What you need to do:
Quote only the part that opens with the line containing "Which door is" and closes with the line containing "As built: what". Keep both of those lines.

+++ Entries +++

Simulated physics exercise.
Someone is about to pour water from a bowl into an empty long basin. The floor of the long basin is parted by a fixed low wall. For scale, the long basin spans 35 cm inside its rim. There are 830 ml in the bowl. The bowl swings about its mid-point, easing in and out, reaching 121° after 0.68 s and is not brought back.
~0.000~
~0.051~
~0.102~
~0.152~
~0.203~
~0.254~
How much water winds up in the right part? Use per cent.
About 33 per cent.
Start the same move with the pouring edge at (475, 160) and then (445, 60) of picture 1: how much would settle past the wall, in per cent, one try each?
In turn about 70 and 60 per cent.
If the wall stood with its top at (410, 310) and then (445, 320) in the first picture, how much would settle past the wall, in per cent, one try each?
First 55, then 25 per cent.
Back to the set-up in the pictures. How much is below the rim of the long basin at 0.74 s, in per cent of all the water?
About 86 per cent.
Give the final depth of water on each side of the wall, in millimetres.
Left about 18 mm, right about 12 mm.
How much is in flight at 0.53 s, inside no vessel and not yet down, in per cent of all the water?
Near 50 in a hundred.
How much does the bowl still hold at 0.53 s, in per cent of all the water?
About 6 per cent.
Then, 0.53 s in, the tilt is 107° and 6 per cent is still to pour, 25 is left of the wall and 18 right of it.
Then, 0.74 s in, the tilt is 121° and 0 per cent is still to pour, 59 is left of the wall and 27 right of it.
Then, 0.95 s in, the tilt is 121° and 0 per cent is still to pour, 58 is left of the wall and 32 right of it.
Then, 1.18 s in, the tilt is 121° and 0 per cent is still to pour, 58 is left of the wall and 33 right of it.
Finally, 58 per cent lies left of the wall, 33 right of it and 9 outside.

+++
+++ Entries +++

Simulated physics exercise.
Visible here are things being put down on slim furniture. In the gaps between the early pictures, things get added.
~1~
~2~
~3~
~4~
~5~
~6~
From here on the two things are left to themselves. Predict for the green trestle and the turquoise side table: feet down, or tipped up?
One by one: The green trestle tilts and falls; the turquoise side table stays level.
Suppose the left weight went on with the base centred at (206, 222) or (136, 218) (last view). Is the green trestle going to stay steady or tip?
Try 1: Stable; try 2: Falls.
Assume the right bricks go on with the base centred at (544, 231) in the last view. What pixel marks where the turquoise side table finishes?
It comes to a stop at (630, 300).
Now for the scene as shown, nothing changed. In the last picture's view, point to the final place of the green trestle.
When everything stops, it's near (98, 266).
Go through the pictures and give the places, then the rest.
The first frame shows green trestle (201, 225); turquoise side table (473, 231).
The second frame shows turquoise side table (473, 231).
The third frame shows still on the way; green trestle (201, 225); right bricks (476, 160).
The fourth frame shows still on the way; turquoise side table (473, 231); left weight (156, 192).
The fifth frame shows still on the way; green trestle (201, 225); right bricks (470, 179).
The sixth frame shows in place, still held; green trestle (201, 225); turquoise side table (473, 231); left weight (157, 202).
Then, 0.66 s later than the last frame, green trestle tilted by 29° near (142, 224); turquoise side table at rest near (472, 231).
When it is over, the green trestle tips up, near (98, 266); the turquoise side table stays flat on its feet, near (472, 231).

+++
+++ Entries +++

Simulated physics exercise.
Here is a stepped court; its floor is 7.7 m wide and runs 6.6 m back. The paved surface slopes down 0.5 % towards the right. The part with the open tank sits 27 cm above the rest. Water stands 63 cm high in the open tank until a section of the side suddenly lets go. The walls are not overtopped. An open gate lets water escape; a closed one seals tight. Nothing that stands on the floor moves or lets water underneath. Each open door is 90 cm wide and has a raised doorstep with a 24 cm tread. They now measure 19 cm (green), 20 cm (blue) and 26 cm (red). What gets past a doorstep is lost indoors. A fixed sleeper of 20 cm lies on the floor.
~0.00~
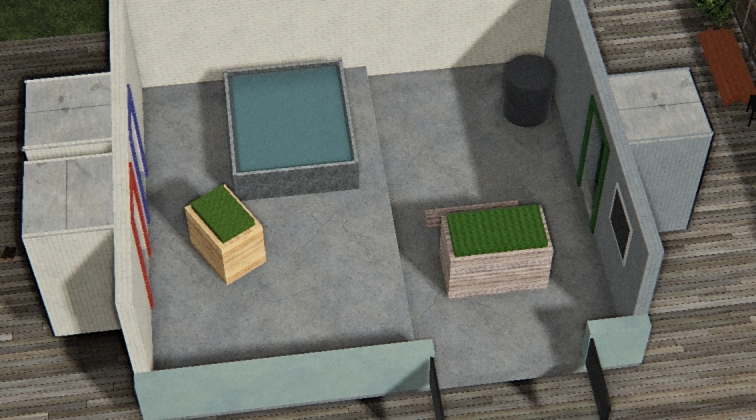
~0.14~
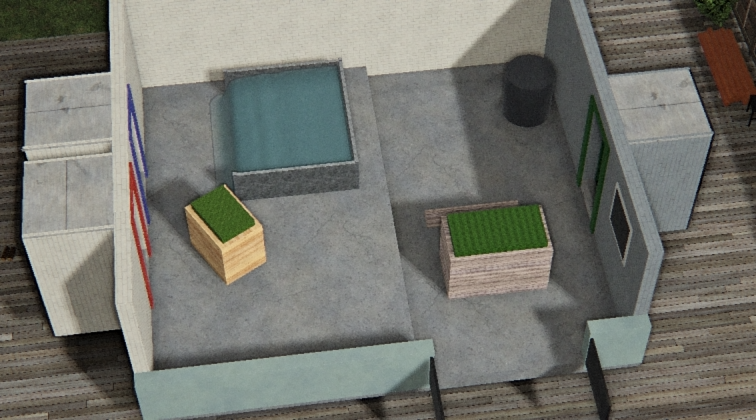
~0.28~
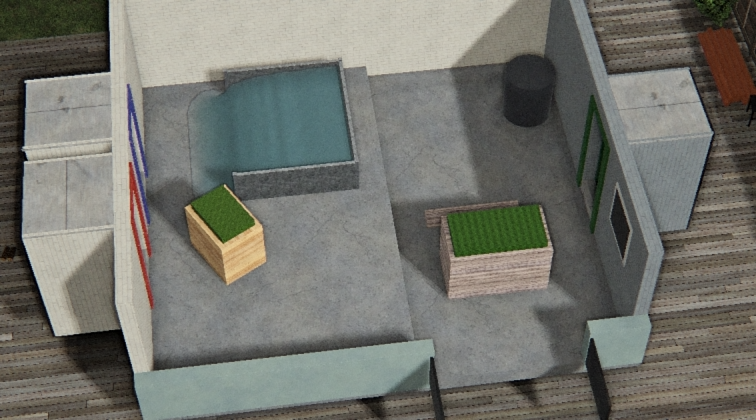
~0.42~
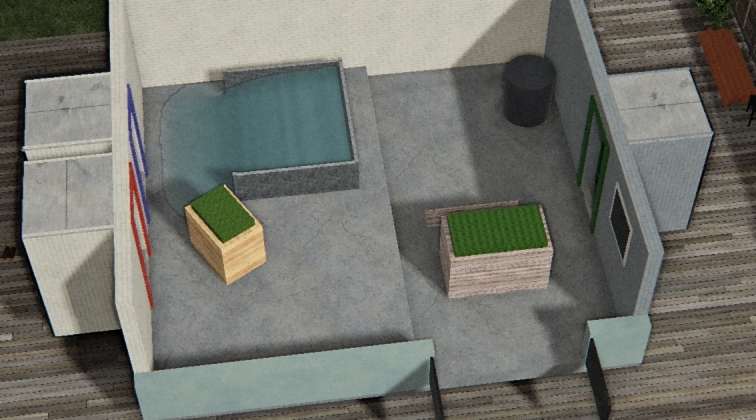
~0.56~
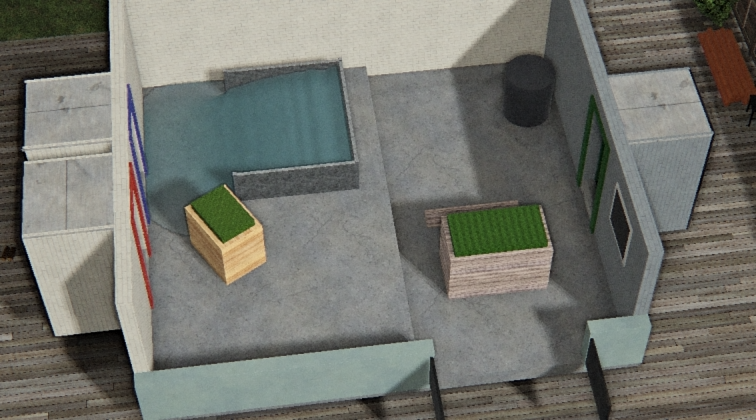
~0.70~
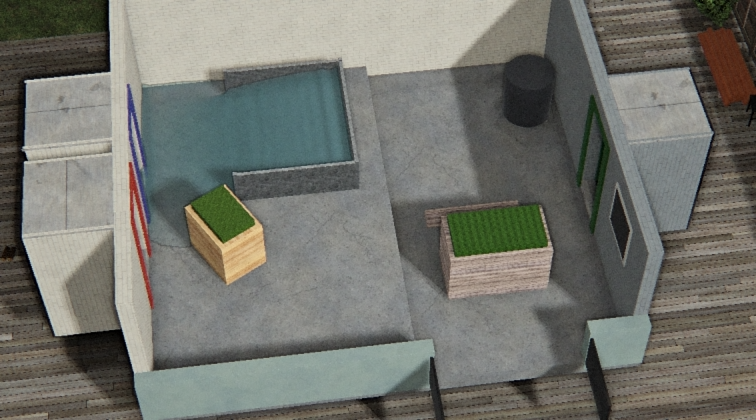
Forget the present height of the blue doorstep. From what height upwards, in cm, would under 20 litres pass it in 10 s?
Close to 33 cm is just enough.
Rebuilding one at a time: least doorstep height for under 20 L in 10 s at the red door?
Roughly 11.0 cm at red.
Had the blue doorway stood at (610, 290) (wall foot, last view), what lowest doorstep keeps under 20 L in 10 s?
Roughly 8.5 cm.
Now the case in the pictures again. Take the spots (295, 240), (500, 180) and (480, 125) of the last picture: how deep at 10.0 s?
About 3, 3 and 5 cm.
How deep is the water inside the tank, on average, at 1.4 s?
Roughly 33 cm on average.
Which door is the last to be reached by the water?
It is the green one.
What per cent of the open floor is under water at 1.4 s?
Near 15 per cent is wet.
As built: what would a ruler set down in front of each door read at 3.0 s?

+++

Response:
Which door is the last to be reached by the water?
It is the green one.
What per cent of the open floor is under water at 1.4 s?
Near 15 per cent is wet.
As built: what would a ruler set down in front of each door read at 3.0 s?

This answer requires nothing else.